▸ **Data lines**:
══════════════════════════════

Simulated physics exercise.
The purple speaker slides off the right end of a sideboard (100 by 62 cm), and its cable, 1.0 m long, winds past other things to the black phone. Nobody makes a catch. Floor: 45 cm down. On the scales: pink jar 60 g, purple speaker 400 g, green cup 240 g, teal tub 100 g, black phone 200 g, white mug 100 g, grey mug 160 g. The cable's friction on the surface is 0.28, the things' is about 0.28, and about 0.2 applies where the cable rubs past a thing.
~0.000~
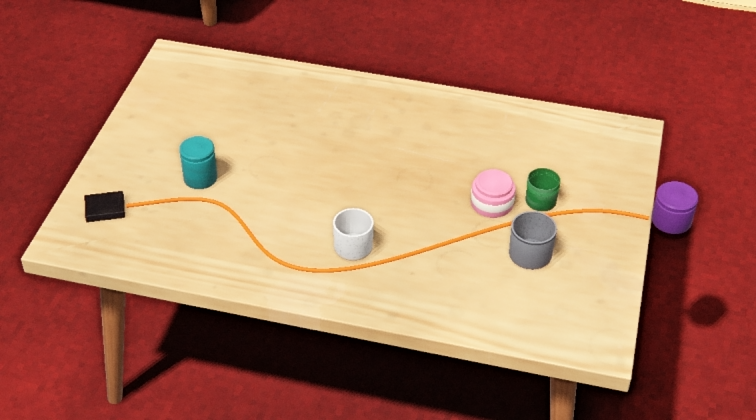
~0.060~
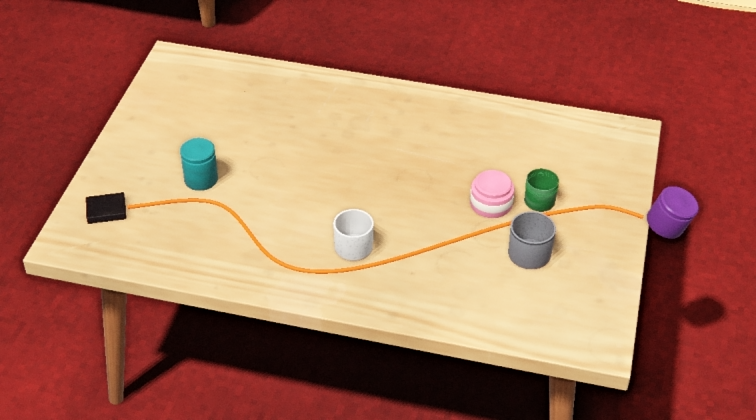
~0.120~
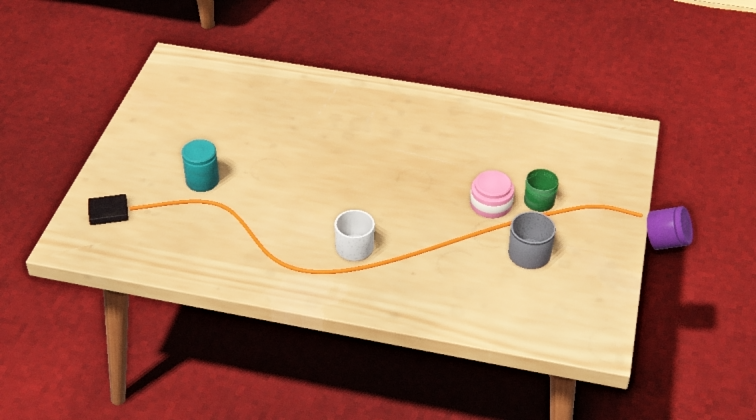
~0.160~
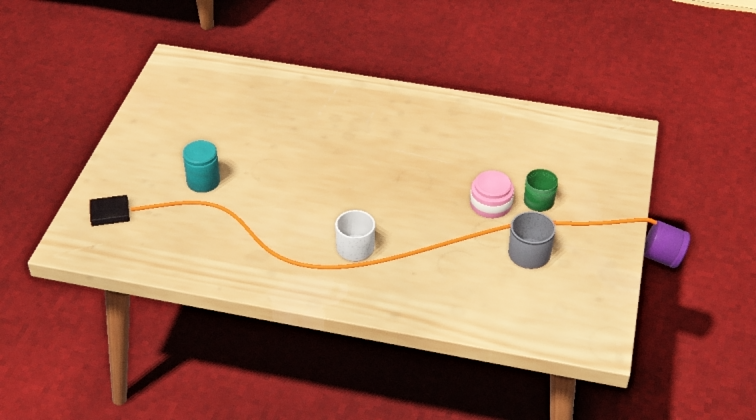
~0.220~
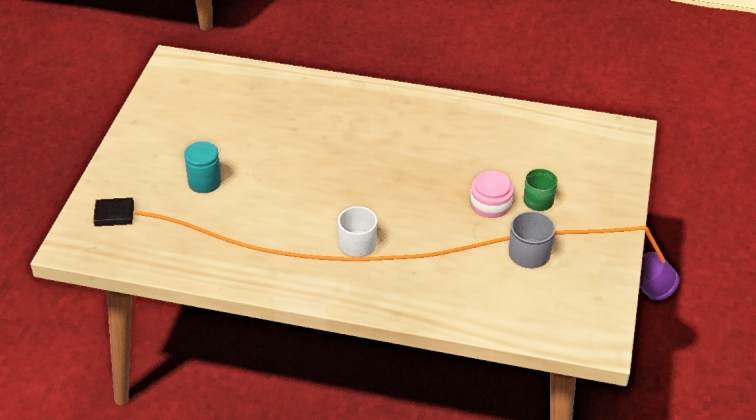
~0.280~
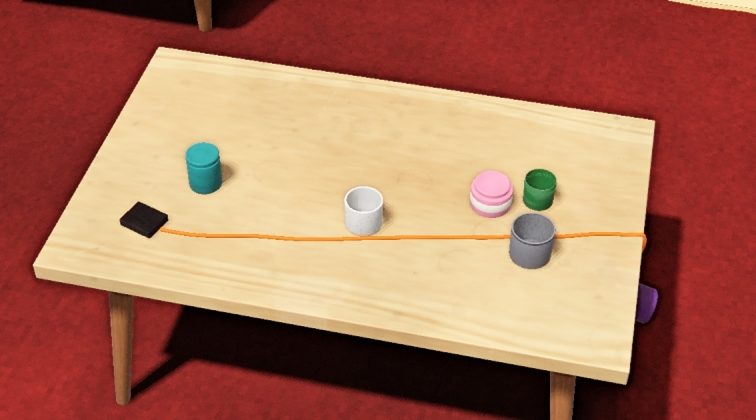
Wooden table with cups and jars, a purple container dropping off the right end, pulling an orange cord taut and dragging a black block rightward.
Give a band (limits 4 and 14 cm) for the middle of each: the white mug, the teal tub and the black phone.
Outcome: White mug: Upper range; teal tub: Lower range; black phone: Upper range.
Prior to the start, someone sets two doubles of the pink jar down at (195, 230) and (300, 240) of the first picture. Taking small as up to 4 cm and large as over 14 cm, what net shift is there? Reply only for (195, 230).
There it moves a long way.
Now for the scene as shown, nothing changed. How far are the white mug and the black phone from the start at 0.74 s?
Shifts - white mug 25 cm, black phone 50 cm.
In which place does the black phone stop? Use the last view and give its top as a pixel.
Rest point, last frame: Approx. (445, 255).
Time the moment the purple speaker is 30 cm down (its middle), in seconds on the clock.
That comes at 0.38 seconds.
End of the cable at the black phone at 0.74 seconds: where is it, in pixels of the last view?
Close to (410, 242) in the last picture.
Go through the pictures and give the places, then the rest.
The first picture shows shows, white mug (353, 222); teal tub (197, 147); black phone (104, 203); cable runs through (593, 211) (487, 230) (265, 251) (192, 199).
The second picture shows shows, purple speaker (676, 200); cable runs through (589, 208) (193, 200).
The third picture shows shows, purple speaker (670, 228); cable runs through (588, 207) (195, 201).
The fourth picture shows shows, purple speaker (666, 244); cable runs through (604, 223) (381, 261) (196, 203).
The fifth picture shows shows, white mug (358, 220); black phone (113, 209); purple speaker (655, 276); cable runs through (645, 228) (416, 256) (195, 228).
The sixth picture shows shows, white mug (364, 200); teal tub (202, 153); black phone (143, 217); cable runs through (569, 236) (448, 237) (336, 239) (224, 236).
After 0.5 s, the cable's tail end at (329, 236); black phone 36 cm off its start, white mug 23 cm off its start, purple speaker over the edge.
After 0.7 s, the cable's tail end at (410, 242); black phone 54 cm off its start, white mug 26 cm off its start, purple speaker over the edge.
After 1.0 s, the cable's tail end at (431, 248); black phone 58 cm off its start at (445, 255), white mug 26 cm off its start at (386, 126), purple speaker over the edge.
After 1.2 s, the cable's tail end at (431, 248); black phone 58 cm off its start, white mug 26 cm off its start, purple speaker over the edge.
After 2.4 s, the cable's tail end at (431, 248); black phone 58 cm off its start at (445, 255), white mug 26 cm off its start at (386, 126), teal tub 0 cm off its start at (202, 153), purple speaker over the edge.
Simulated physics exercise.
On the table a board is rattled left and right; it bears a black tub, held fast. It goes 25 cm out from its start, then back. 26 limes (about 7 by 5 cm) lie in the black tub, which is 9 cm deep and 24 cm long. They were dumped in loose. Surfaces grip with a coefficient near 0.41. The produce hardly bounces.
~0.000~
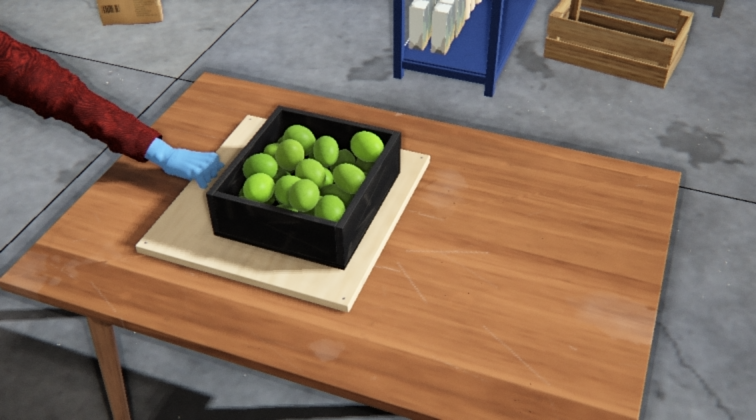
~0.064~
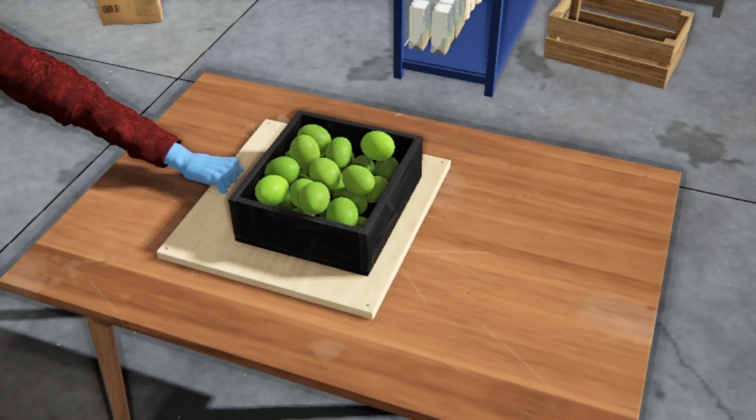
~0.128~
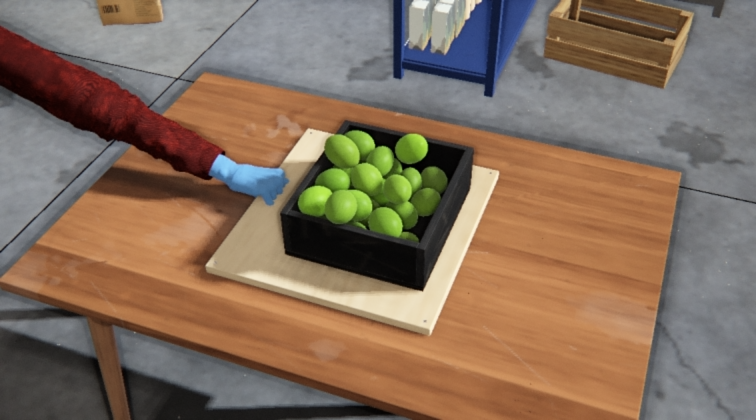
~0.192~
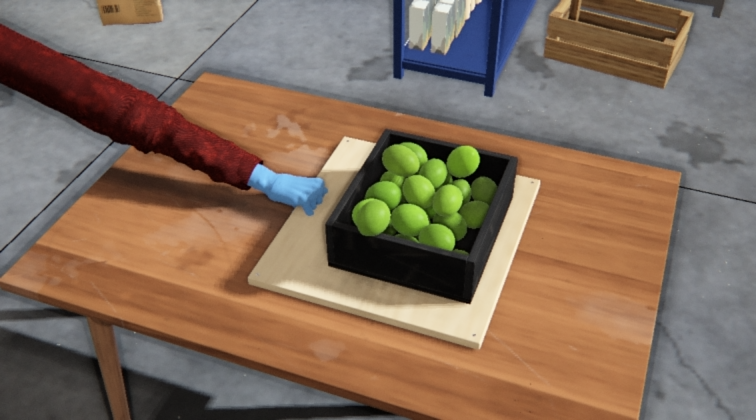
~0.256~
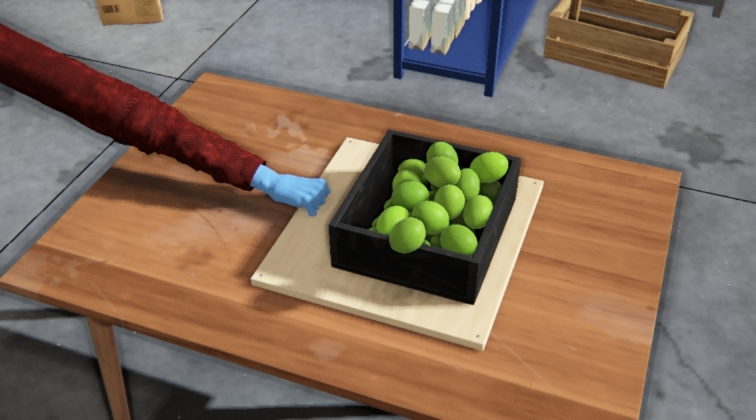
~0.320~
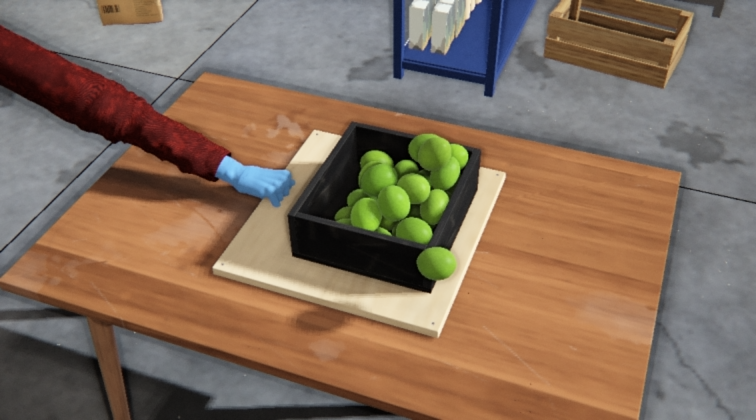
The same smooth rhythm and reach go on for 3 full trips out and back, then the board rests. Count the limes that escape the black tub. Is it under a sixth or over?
More than a sixth of the limes leave the black tub.
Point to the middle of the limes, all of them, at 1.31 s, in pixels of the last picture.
Around (350, 191).
After 0.57 s, the black tub is down by 2 of 26.
After 0.88 s, the black tub is down by 7 of 26.
After 1.31 s, the black tub is down by 9 of 26.
Final count (at 1.87 s), the black tub is down by 10 of 26. Asked share, 10 of 26, 38 per cent.
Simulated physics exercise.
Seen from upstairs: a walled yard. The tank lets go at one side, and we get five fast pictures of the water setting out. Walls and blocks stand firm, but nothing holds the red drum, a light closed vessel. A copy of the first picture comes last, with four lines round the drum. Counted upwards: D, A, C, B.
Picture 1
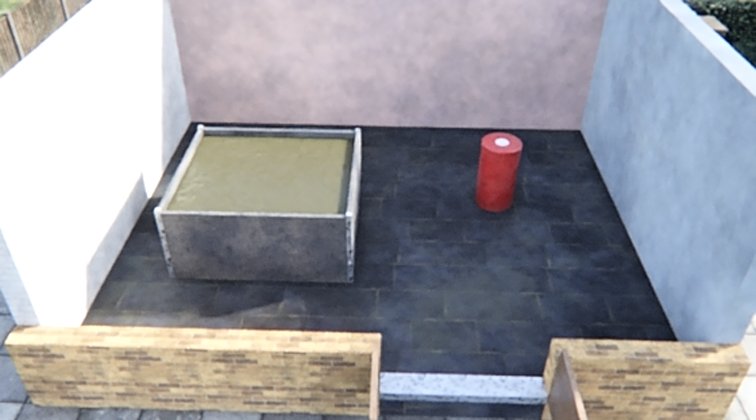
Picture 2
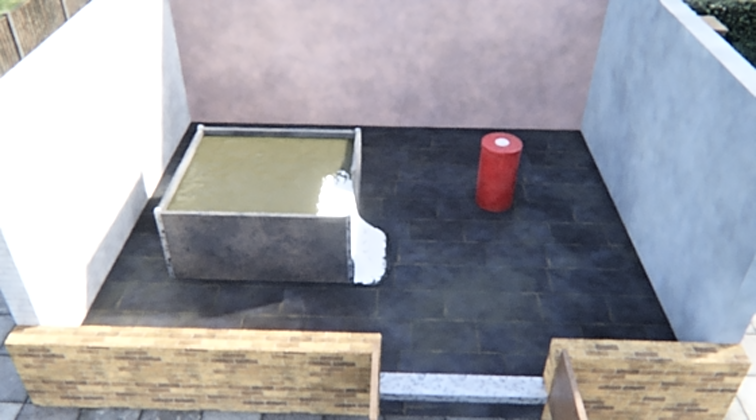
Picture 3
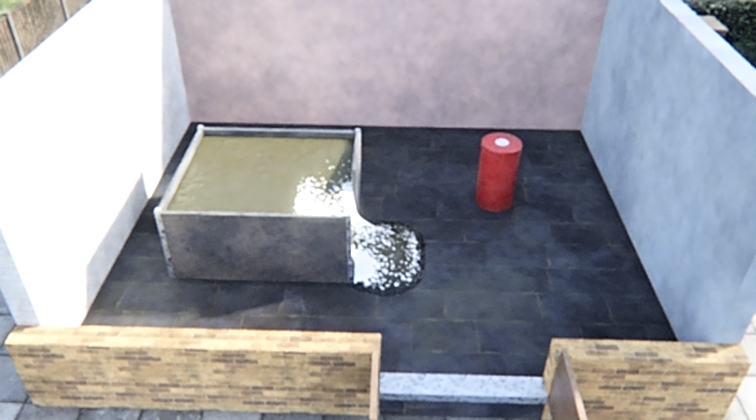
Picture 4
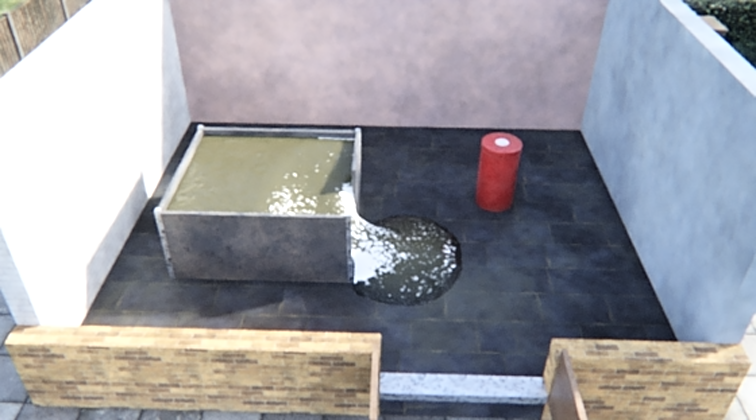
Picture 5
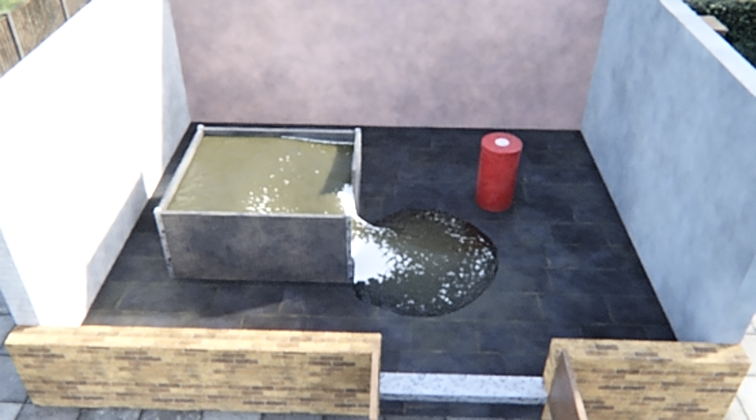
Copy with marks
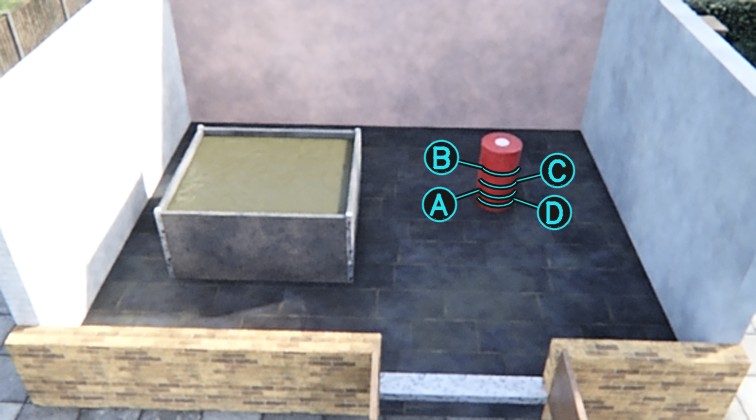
The clip shows a walled yard with a full tank on the left and a red drum on the right; water pours from the tank's right side and spreads across the dark paving in a widening, rounded puddle.
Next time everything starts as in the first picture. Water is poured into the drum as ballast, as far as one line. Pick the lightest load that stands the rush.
Go for A.
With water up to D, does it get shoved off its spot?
Yes, that goes wrong.
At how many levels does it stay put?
Three of them.
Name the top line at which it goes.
That would be D.
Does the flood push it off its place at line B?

══════════════════════════════

▸ **Written exercise**:
Print the full listing exactly, dropping the pictures.

▸ **Output of the exercise**:
Simulated physics exercise.
The purple speaker slides off the right end of a sideboard (100 by 62 cm), and its cable, 1.0 m long, winds past other things to the black phone. Nobody makes a catch. Floor: 45 cm down. On the scales: pink jar 60 g, purple speaker 400 g, green cup 240 g, teal tub 100 g, black phone 200 g, white mug 100 g, grey mug 160 g. The cable's friction on the surface is 0.28, the things' is about 0.28, and about 0.2 applies where the cable rubs past a thing.
~0.000~
~0.060~
~0.120~
~0.160~
~0.220~
~0.280~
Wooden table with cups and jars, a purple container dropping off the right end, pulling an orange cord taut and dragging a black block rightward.
Give a band (limits 4 and 14 cm) for the middle of each: the white mug, the teal tub and the black phone.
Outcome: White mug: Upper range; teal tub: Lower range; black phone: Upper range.
Prior to the start, someone sets two doubles of the pink jar down at (195, 230) and (300, 240) of the first picture. Taking small as up to 4 cm and large as over 14 cm, what net shift is there? Reply only for (195, 230).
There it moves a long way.
Now for the scene as shown, nothing changed. How far are the white mug and the black phone from the start at 0.74 s?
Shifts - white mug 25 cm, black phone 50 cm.
In which place does the black phone stop? Use the last view and give its top as a pixel.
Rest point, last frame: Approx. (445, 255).
Time the moment the purple speaker is 30 cm down (its middle), in seconds on the clock.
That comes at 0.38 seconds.
End of the cable at the black phone at 0.74 seconds: where is it, in pixels of the last view?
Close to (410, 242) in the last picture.
Go through the pictures and give the places, then the rest.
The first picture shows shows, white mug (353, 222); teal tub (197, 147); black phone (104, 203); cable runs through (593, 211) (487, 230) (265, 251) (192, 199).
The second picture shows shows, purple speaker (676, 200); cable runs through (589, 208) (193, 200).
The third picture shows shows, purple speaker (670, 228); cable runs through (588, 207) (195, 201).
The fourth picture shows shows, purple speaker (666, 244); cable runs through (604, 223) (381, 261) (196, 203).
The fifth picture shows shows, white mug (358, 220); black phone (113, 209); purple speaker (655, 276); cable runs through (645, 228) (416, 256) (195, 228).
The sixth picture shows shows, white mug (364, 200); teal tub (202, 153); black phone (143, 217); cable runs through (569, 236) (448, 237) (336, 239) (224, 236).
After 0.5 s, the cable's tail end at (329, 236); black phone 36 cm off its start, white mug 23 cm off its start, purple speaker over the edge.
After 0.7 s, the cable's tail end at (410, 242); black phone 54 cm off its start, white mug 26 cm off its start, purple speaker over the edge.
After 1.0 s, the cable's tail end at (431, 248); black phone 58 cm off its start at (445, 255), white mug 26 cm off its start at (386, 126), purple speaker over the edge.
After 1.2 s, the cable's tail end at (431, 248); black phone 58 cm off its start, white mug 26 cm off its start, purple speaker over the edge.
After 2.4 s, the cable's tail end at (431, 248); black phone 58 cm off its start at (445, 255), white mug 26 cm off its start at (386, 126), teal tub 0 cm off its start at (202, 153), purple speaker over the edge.
Simulated physics exercise.
On the table a board is rattled left and right; it bears a black tub, held fast. It goes 25 cm out from its start, then back. 26 limes (about 7 by 5 cm) lie in the black tub, which is 9 cm deep and 24 cm long. They were dumped in loose. Surfaces grip with a coefficient near 0.41. The produce hardly bounces.
~0.000~
~0.064~
~0.128~
~0.192~
~0.256~
~0.320~
The same smooth rhythm and reach go on for 3 full trips out and back, then the board rests. Count the limes that escape the black tub. Is it under a sixth or over?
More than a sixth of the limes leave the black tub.
Point to the middle of the limes, all of them, at 1.31 s, in pixels of the last picture.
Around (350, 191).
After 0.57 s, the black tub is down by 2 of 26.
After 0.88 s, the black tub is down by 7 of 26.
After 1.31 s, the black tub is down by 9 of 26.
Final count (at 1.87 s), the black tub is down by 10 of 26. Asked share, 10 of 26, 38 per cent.
Simulated physics exercise.
Seen from upstairs: a walled yard. The tank lets go at one side, and we get five fast pictures of the water setting out. Walls and blocks stand firm, but nothing holds the red drum, a light closed vessel. A copy of the first picture comes last, with four lines round the drum. Counted upwards: D, A, C, B.
Picture 1
Picture 2
Picture 3
Picture 4
Picture 5
Copy with marks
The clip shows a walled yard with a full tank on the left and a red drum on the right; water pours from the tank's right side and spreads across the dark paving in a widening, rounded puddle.
Next time everything starts as in the first picture. Water is poured into the drum as ballast, as far as one line. Pick the lightest load that stands the rush.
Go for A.
With water up to D, does it get shoved off its spot?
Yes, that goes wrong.
At how many levels does it stay put?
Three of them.
Name the top line at which it goes.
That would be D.
Does the flood push it off its place at line B?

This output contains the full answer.